GIVEN DATA:
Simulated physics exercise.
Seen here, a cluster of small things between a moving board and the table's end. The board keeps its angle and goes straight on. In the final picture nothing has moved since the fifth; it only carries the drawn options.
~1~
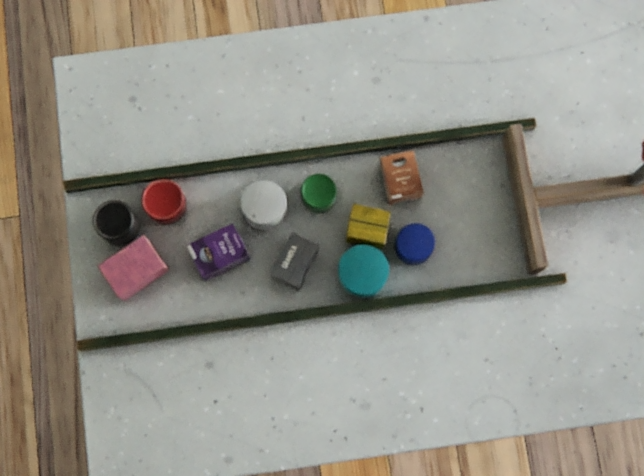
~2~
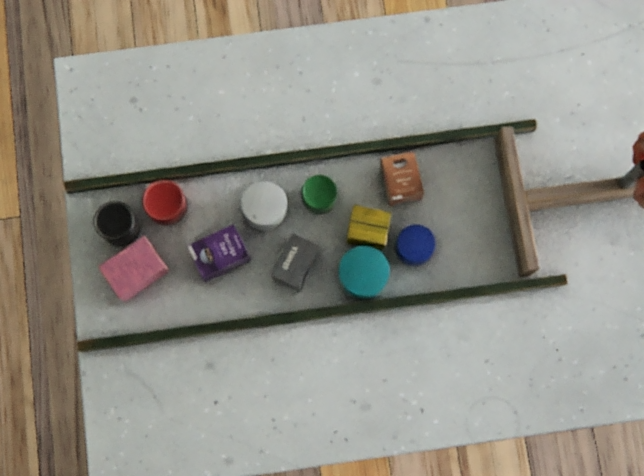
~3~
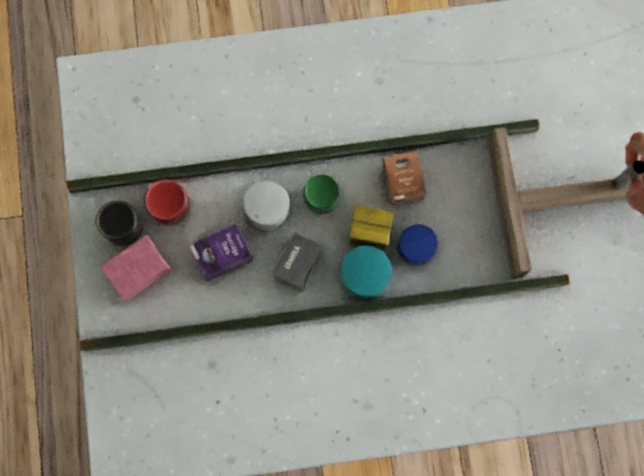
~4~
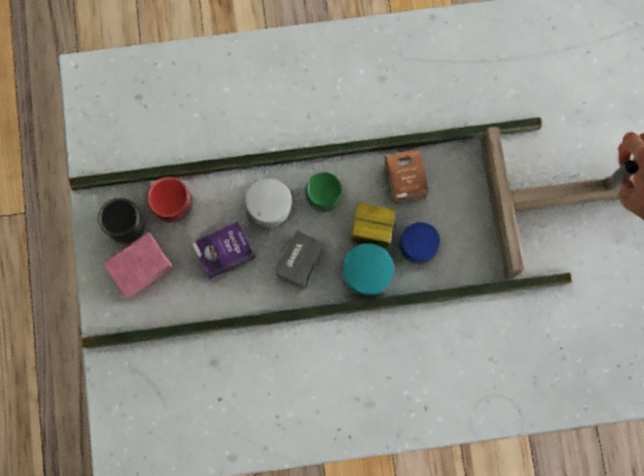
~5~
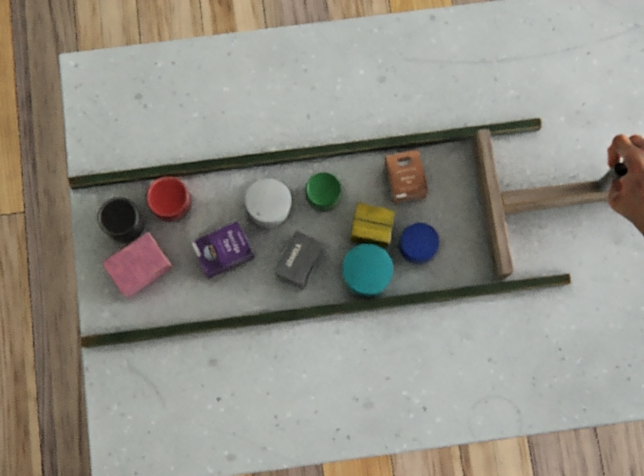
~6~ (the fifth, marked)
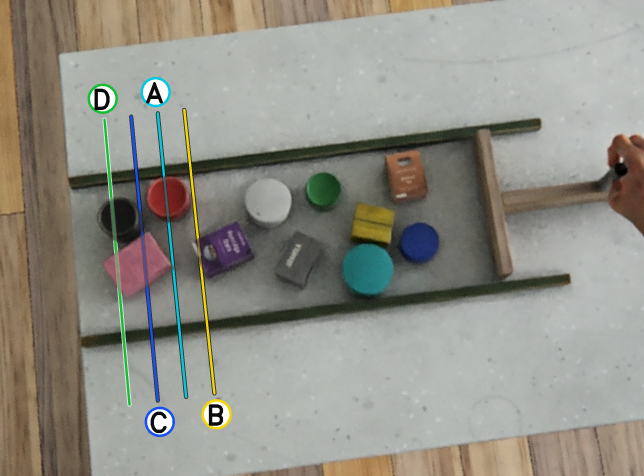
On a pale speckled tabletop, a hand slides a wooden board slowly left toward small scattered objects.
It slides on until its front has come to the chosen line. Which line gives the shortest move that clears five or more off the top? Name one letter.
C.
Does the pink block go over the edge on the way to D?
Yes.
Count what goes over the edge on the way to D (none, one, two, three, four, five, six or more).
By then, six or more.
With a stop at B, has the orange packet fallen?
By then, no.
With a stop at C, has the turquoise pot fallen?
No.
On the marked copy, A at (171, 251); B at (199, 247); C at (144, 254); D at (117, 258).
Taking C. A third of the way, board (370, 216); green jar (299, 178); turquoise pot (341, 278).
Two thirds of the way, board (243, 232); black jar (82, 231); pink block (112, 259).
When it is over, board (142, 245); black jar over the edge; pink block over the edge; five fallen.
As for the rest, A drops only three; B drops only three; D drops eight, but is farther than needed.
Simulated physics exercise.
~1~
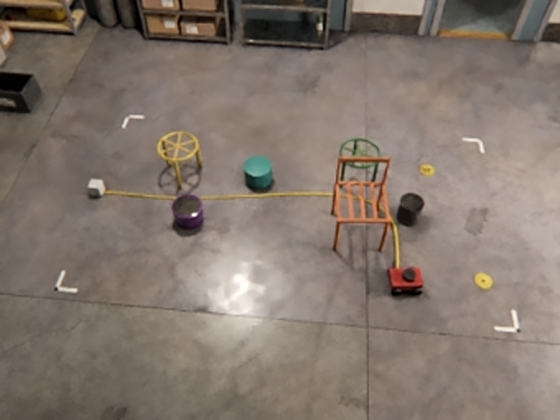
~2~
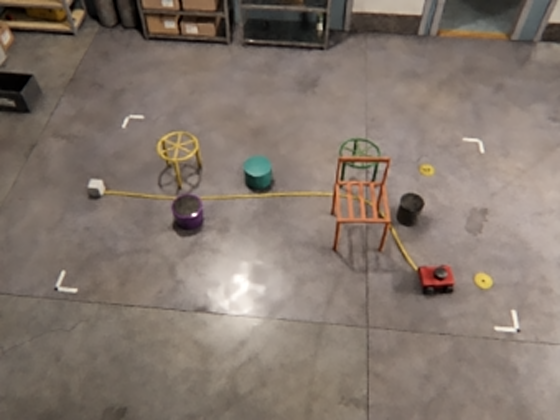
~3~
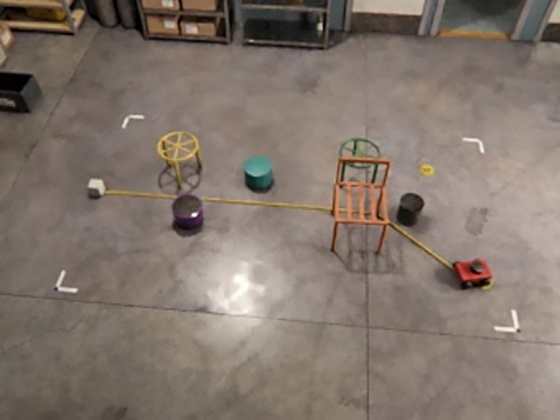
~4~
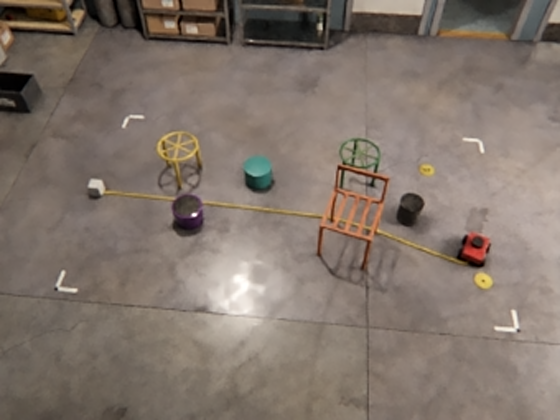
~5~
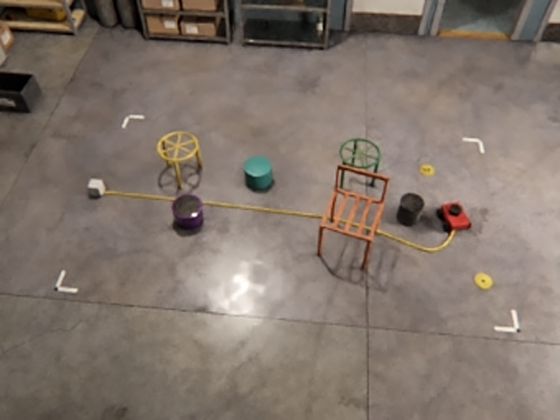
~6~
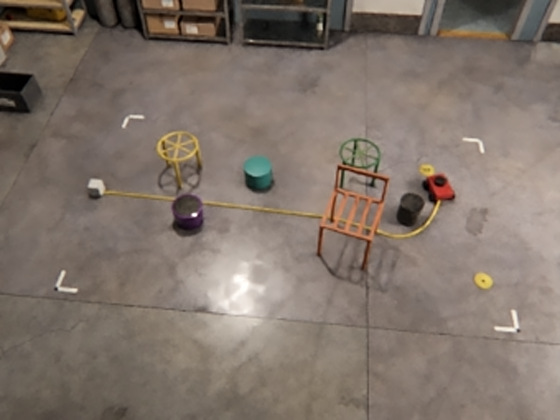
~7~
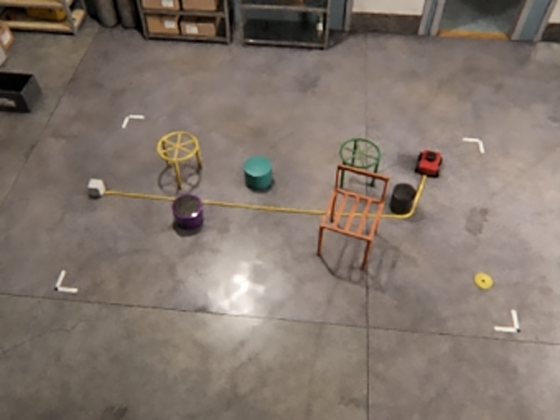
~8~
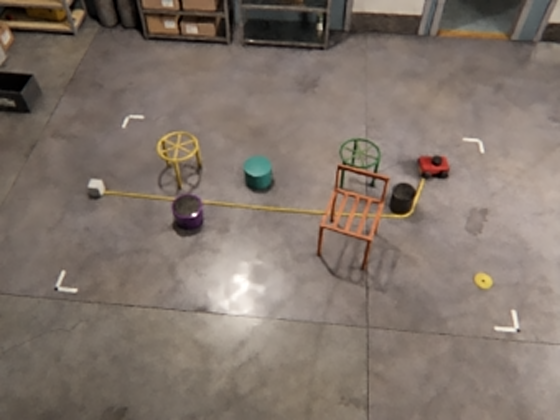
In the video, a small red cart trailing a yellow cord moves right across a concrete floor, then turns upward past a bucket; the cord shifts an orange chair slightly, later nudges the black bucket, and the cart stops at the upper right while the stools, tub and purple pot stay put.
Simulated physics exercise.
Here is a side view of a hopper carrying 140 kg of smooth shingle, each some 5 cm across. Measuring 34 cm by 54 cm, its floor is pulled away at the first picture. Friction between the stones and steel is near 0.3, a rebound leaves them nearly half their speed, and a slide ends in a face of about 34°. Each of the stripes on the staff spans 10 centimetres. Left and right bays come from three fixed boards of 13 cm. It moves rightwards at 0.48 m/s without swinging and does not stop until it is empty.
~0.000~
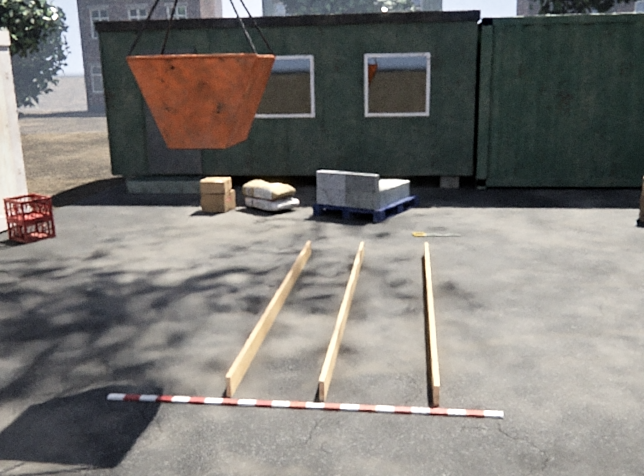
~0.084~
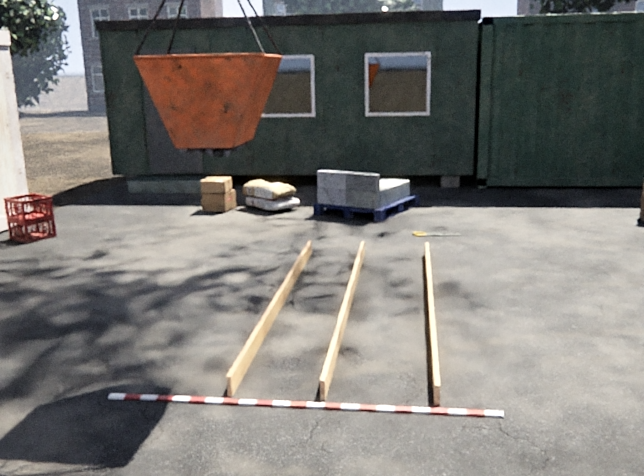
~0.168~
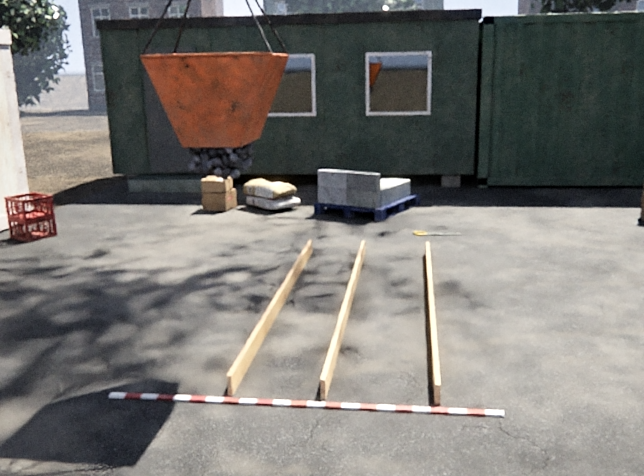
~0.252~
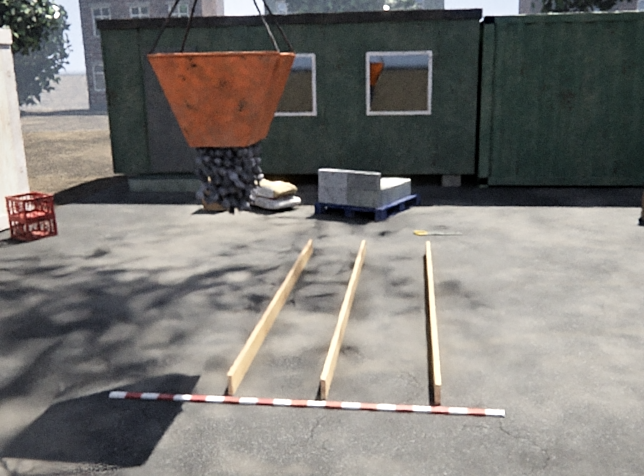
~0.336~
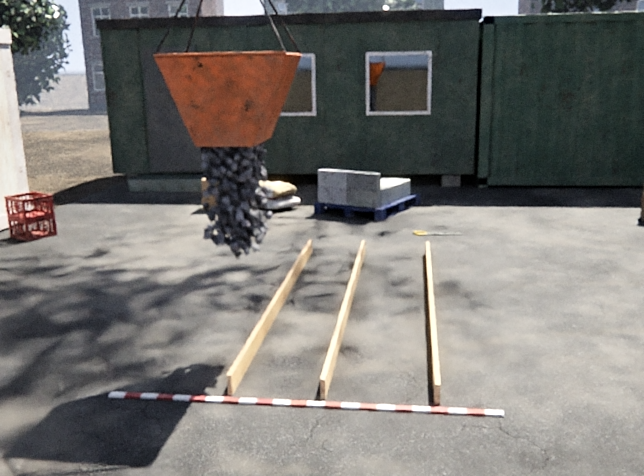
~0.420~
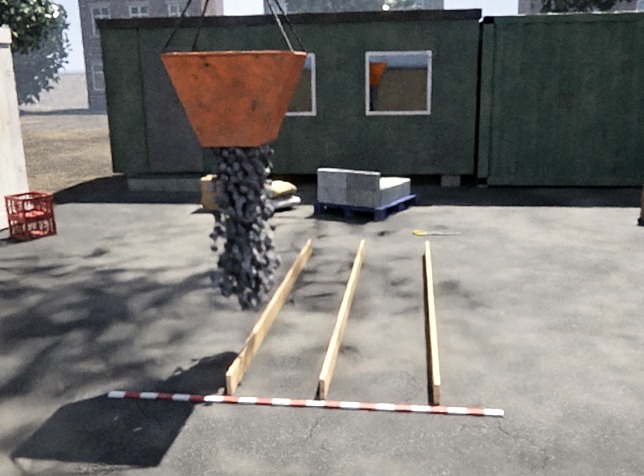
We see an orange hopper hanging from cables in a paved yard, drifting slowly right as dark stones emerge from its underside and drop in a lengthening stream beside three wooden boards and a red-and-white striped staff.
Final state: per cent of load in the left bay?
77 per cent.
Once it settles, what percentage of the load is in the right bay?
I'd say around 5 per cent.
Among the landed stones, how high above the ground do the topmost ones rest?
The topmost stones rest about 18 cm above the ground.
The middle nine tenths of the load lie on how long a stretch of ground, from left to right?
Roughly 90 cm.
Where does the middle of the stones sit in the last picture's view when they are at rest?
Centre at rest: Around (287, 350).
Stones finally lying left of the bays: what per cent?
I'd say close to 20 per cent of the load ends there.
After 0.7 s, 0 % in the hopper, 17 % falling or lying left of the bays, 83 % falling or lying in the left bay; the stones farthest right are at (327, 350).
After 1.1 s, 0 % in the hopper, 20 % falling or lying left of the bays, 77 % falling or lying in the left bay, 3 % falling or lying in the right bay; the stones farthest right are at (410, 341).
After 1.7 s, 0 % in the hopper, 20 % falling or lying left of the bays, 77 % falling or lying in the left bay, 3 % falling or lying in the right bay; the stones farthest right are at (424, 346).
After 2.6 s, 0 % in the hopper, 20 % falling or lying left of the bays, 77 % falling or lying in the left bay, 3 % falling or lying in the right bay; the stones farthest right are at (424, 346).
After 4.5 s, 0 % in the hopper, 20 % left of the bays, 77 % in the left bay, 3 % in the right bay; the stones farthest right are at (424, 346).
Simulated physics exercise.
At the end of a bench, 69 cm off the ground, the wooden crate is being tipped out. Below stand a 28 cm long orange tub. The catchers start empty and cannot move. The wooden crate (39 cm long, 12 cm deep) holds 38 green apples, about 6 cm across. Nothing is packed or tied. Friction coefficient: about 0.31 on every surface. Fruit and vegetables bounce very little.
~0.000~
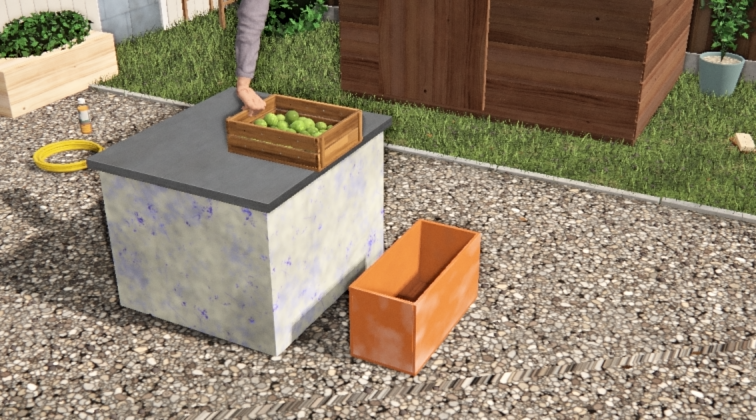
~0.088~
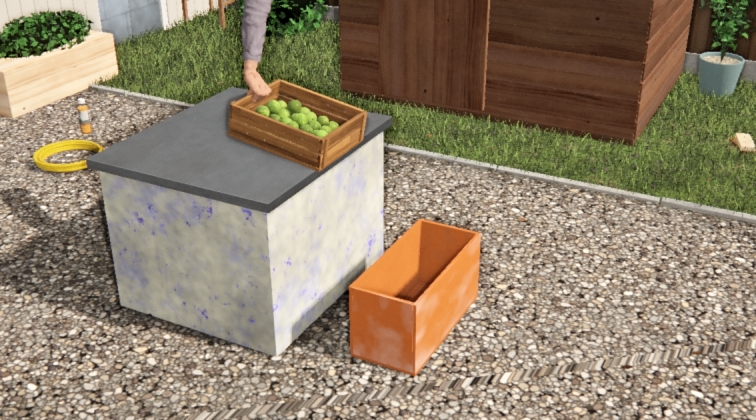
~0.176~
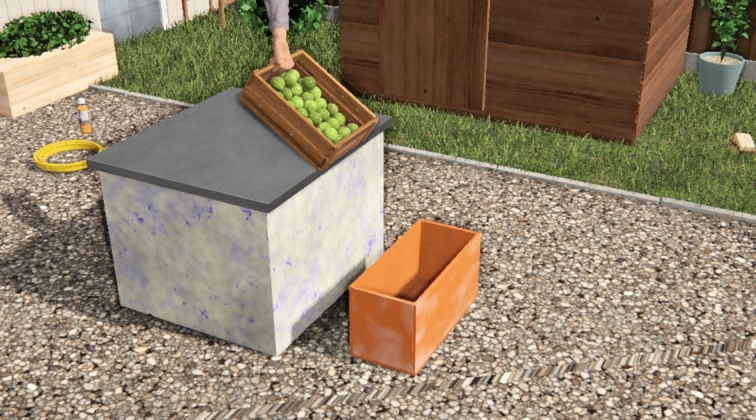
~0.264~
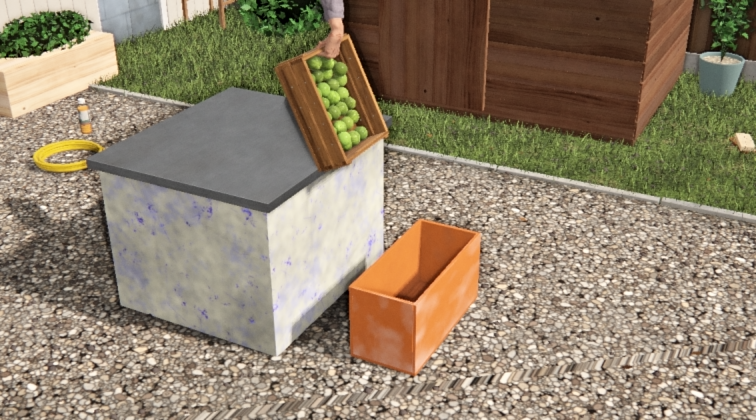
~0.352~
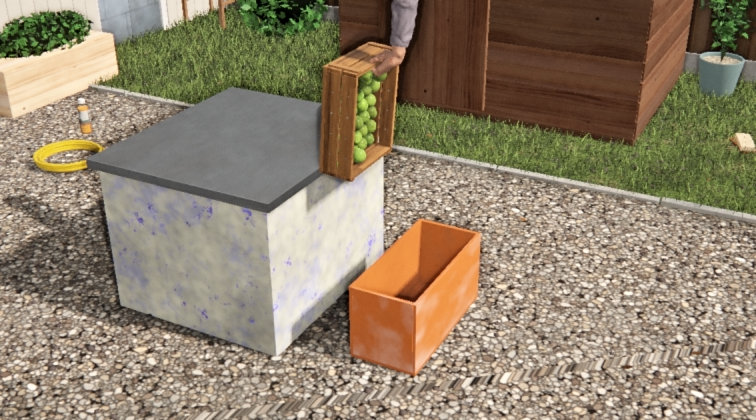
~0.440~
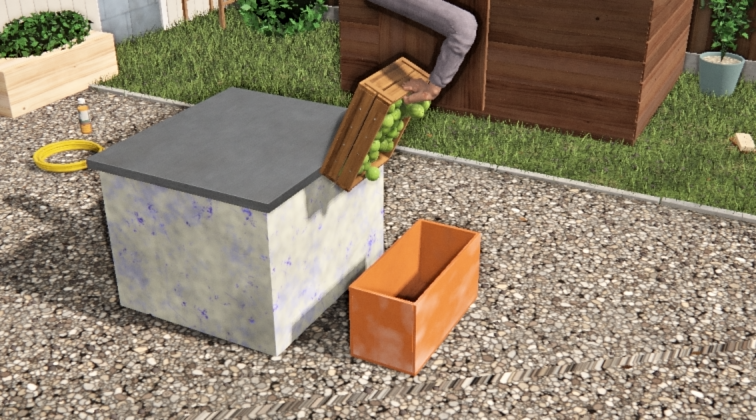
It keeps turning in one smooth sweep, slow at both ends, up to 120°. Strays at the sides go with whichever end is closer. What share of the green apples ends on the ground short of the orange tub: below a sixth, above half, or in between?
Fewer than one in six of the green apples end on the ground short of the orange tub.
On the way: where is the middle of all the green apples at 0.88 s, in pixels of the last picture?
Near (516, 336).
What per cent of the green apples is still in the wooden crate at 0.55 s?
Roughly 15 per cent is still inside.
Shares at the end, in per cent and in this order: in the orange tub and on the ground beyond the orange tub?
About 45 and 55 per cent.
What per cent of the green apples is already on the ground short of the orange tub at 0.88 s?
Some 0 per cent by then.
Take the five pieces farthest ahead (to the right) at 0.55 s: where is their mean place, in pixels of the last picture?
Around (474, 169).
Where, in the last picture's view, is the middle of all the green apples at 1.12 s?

PROBLEM:
Print the complete listing exactly as it stands, without its pictures.

RIGHT ANSWER:
Simulated physics exercise.
Seen here, a cluster of small things between a moving board and the table's end. The board keeps its angle and goes straight on. In the final picture nothing has moved since the fifth; it only carries the drawn options.
~1~
~2~
~3~
~4~
~5~
~6~ (the fifth, marked)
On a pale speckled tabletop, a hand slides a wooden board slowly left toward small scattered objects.
It slides on until its front has come to the chosen line. Which line gives the shortest move that clears five or more off the top? Name one letter.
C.
Does the pink block go over the edge on the way to D?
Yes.
Count what goes over the edge on the way to D (none, one, two, three, four, five, six or more).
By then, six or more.
With a stop at B, has the orange packet fallen?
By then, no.
With a stop at C, has the turquoise pot fallen?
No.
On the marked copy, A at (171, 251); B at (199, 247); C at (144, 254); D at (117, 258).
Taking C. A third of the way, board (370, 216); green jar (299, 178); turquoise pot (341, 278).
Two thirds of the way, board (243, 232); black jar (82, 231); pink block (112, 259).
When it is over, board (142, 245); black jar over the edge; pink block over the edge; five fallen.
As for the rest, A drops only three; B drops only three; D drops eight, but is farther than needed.
Simulated physics exercise.
~1~
~2~
~3~
~4~
~5~
~6~
~7~
~8~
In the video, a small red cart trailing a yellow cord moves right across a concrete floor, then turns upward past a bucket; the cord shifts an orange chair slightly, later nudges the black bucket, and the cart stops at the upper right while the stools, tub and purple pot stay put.
Simulated physics exercise.
Here is a side view of a hopper carrying 140 kg of smooth shingle, each some 5 cm across. Measuring 34 cm by 54 cm, its floor is pulled away at the first picture. Friction between the stones and steel is near 0.3, a rebound leaves them nearly half their speed, and a slide ends in a face of about 34°. Each of the stripes on the staff spans 10 centimetres. Left and right bays come from three fixed boards of 13 cm. It moves rightwards at 0.48 m/s without swinging and does not stop until it is empty.
~0.000~
~0.084~
~0.168~
~0.252~
~0.336~
~0.420~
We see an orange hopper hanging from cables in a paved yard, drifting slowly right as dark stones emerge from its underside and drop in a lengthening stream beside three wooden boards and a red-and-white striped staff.
Final state: per cent of load in the left bay?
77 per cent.
Once it settles, what percentage of the load is in the right bay?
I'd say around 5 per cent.
Among the landed stones, how high above the ground do the topmost ones rest?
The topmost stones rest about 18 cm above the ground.
The middle nine tenths of the load lie on how long a stretch of ground, from left to right?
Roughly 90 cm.
Where does the middle of the stones sit in the last picture's view when they are at rest?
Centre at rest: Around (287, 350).
Stones finally lying left of the bays: what per cent?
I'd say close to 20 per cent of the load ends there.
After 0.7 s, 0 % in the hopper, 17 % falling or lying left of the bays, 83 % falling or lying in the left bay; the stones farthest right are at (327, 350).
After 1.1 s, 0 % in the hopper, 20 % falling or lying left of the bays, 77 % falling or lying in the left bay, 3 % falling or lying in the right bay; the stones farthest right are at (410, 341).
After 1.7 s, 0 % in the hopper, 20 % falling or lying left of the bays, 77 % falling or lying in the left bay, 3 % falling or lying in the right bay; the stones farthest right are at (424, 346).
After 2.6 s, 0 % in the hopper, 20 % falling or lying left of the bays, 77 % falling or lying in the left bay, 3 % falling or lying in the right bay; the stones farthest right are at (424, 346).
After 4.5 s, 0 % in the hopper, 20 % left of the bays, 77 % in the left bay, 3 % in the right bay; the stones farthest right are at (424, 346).
Simulated physics exercise.
At the end of a bench, 69 cm off the ground, the wooden crate is being tipped out. Below stand a 28 cm long orange tub. The catchers start empty and cannot move. The wooden crate (39 cm long, 12 cm deep) holds 38 green apples, about 6 cm across. Nothing is packed or tied. Friction coefficient: about 0.31 on every surface. Fruit and vegetables bounce very little.
~0.000~
~0.088~
~0.176~
~0.264~
~0.352~
~0.440~
It keeps turning in one smooth sweep, slow at both ends, up to 120°. Strays at the sides go with whichever end is closer. What share of the green apples ends on the ground short of the orange tub: below a sixth, above half, or in between?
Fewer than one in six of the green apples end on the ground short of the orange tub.
On the way: where is the middle of all the green apples at 0.88 s, in pixels of the last picture?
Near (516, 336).
What per cent of the green apples is still in the wooden crate at 0.55 s?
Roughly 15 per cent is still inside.
Shares at the end, in per cent and in this order: in the orange tub and on the ground beyond the orange tub?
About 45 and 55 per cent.
What per cent of the green apples is already on the ground short of the orange tub at 0.88 s?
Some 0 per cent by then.
Take the five pieces farthest ahead (to the right) at 0.55 s: where is their mean place, in pixels of the last picture?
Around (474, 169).
Where, in the last picture's view, is the middle of all the green apples at 1.12 s?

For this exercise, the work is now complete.